→ **Problem statement**
Extract the lines that hold the string "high".

════

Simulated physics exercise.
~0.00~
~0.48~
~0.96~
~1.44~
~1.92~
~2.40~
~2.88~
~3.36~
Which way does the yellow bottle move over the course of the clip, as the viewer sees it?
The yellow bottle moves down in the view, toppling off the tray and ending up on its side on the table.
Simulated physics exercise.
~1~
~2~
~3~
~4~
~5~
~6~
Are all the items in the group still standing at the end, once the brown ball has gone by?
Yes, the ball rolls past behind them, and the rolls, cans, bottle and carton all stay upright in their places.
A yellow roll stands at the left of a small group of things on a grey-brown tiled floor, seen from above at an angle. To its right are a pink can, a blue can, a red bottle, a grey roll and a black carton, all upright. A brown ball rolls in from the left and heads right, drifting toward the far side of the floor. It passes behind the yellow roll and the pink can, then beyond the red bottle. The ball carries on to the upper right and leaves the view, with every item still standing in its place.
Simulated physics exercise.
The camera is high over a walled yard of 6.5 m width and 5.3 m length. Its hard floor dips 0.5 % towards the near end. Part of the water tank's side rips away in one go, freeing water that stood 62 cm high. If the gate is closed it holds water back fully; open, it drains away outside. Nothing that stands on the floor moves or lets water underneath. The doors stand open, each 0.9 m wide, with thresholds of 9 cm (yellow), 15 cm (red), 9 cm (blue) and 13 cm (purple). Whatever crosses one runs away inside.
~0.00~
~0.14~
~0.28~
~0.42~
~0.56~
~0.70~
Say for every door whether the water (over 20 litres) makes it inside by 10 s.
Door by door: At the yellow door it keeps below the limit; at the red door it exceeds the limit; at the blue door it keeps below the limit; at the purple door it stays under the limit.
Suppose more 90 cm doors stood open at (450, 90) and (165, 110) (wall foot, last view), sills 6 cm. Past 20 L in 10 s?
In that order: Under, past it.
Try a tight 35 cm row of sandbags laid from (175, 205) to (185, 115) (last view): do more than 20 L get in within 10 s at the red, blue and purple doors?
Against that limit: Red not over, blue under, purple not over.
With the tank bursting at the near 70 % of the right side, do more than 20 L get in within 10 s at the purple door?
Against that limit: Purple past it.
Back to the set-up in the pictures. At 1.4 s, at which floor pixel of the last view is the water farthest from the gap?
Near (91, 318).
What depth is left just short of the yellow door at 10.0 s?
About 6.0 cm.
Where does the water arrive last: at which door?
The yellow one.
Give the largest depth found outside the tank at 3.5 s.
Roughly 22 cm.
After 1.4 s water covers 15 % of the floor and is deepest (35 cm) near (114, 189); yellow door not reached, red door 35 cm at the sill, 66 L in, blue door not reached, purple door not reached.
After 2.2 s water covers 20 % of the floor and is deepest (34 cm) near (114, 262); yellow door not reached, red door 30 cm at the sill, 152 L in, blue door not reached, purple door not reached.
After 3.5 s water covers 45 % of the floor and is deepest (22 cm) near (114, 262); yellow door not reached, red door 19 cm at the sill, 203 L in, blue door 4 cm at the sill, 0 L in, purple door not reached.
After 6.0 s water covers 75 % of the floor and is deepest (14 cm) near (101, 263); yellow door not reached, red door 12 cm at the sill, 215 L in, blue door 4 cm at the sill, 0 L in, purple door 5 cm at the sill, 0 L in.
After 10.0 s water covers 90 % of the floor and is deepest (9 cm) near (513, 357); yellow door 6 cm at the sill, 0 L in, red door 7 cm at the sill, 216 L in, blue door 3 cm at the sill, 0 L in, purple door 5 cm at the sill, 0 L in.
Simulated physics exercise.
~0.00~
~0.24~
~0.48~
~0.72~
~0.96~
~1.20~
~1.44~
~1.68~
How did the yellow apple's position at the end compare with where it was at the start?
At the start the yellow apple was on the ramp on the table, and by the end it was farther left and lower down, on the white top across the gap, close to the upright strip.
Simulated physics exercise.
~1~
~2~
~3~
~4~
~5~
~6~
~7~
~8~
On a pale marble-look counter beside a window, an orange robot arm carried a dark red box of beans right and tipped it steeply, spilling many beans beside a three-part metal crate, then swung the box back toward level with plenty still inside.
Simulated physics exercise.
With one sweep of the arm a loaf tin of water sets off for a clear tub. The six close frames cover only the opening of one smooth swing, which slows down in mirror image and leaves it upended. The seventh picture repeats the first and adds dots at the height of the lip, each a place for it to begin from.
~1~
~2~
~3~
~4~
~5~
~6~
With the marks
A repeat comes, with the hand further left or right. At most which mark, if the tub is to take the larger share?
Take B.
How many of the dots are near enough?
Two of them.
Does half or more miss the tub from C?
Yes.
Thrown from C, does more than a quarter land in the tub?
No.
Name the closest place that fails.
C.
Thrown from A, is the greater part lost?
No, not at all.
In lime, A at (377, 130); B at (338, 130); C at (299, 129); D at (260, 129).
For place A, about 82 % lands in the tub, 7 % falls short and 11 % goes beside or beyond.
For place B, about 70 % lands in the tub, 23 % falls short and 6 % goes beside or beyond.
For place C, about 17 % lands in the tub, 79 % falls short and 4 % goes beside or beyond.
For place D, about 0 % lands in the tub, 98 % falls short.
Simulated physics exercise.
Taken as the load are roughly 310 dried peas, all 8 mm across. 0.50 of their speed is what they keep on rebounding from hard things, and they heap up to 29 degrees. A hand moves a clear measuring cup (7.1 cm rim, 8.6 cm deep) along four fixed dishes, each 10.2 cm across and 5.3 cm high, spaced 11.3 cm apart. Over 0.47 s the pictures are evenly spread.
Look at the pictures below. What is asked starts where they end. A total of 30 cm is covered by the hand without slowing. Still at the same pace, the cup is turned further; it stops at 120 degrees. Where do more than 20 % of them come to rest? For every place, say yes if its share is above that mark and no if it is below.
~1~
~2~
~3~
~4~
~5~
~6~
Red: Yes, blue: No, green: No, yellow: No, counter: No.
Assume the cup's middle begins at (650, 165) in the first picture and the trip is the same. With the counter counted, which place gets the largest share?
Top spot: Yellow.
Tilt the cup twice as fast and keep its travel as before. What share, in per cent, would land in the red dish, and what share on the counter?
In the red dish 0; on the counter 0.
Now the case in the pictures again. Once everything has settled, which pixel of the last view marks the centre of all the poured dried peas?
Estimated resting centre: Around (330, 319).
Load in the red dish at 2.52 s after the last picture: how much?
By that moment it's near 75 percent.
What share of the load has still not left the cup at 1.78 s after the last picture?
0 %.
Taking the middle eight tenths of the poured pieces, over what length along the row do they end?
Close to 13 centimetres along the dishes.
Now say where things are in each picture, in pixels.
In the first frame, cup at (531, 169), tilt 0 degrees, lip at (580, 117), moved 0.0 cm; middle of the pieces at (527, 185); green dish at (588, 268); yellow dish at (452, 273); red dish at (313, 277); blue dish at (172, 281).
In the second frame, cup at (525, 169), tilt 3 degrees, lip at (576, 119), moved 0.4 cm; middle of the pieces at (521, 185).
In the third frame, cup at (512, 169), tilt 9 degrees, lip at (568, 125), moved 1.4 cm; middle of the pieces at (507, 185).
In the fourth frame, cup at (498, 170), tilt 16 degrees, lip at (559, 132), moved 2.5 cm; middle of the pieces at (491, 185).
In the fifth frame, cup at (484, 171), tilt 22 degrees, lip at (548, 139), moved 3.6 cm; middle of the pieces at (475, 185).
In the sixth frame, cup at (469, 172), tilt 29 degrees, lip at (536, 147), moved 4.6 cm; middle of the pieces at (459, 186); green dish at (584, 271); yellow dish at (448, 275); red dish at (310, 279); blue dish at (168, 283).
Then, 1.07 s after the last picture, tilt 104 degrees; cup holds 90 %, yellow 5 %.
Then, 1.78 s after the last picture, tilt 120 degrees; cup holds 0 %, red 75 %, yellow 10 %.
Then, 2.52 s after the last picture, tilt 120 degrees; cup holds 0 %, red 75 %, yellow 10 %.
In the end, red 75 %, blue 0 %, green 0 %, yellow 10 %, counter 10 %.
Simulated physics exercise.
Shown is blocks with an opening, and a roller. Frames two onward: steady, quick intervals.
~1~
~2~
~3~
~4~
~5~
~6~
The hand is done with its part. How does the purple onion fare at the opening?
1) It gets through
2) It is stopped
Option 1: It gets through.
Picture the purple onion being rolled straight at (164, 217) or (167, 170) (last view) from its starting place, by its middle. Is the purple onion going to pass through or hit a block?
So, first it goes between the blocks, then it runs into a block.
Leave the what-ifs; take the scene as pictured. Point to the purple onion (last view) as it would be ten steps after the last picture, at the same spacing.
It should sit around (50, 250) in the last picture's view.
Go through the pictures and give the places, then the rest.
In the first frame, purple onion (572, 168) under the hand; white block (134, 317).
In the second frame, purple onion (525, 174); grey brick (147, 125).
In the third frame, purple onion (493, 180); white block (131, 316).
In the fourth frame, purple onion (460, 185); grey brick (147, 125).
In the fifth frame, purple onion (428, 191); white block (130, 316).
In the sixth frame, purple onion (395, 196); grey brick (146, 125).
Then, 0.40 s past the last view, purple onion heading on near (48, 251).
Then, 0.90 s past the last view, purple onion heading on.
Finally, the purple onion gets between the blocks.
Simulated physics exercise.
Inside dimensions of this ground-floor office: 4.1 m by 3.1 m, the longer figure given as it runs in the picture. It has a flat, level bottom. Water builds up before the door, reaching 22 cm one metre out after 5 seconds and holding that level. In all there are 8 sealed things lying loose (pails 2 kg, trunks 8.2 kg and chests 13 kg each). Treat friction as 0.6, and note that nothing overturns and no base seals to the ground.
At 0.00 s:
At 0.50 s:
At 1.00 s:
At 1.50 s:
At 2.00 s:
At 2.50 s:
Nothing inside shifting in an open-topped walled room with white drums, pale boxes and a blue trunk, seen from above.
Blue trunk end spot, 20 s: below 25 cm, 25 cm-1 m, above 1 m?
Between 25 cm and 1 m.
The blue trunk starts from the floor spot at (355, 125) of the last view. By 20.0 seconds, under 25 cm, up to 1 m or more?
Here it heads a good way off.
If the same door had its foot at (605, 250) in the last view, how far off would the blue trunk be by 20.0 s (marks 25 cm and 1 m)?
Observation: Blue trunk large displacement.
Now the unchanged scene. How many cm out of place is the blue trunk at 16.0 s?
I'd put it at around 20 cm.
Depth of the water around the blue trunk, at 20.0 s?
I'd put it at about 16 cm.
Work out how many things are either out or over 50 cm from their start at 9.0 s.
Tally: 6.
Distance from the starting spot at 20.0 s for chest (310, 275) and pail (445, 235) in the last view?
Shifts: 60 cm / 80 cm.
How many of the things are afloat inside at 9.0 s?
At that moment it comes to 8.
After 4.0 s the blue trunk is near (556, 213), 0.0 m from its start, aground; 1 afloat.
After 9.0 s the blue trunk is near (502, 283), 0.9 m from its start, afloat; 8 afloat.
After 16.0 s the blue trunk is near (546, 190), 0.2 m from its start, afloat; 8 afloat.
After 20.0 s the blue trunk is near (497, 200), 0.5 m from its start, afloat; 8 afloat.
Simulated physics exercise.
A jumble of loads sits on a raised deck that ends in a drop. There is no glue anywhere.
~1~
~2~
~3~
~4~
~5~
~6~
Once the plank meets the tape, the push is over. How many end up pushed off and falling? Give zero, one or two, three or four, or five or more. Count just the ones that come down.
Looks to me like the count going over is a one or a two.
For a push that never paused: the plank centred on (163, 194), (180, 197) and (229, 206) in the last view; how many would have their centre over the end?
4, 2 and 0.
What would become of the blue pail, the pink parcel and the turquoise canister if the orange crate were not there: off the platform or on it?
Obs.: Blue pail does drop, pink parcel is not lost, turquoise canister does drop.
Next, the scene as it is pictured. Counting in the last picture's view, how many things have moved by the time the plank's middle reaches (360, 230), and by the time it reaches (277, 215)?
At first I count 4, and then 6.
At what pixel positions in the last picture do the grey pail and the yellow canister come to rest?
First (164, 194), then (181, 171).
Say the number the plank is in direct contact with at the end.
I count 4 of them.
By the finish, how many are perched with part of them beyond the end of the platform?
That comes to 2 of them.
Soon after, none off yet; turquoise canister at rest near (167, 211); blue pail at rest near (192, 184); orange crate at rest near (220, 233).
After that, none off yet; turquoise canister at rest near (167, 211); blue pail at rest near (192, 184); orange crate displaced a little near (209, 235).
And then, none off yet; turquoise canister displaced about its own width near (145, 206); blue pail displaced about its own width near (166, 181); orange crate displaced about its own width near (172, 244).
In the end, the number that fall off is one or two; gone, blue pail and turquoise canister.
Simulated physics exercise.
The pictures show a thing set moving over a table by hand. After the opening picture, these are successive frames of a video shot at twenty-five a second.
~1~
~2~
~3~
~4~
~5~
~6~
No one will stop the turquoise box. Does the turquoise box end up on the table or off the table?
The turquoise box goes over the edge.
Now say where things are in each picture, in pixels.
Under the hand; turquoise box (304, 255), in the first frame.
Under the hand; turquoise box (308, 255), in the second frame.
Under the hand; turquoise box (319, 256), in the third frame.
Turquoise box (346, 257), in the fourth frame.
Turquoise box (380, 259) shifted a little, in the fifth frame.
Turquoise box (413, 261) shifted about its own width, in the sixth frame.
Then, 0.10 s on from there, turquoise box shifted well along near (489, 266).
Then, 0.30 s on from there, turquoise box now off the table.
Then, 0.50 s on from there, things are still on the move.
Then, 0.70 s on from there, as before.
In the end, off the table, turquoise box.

════

→ **Solution to the exercise**
The camera is high over a walled yard of 6.5 m width and 5.3 m length. Its hard floor dips 0.5 % towards the near end. Part of the water tank's side rips away in one go, freeing water that stood 62 cm high. If the gate is closed it holds water back fully; open, it drains away outside. Nothing that stands on the floor moves or lets water underneath. The doors stand open, each 0.9 m wide, with thresholds of 9 cm (yellow), 15 cm (red), 9 cm (blue) and 13 cm (purple). Whatever crosses one runs away inside.
Taken as the load are roughly 310 dried peas, all 8 mm across. 0.50 of their speed is what they keep on rebounding from hard things, and they heap up to 29 degrees. A hand moves a clear measuring cup (7.1 cm rim, 8.6 cm deep) along four fixed dishes, each 10.2 cm across and 5.3 cm high, spaced 11.3 cm apart. Over 0.47 s the pictures are evenly spread.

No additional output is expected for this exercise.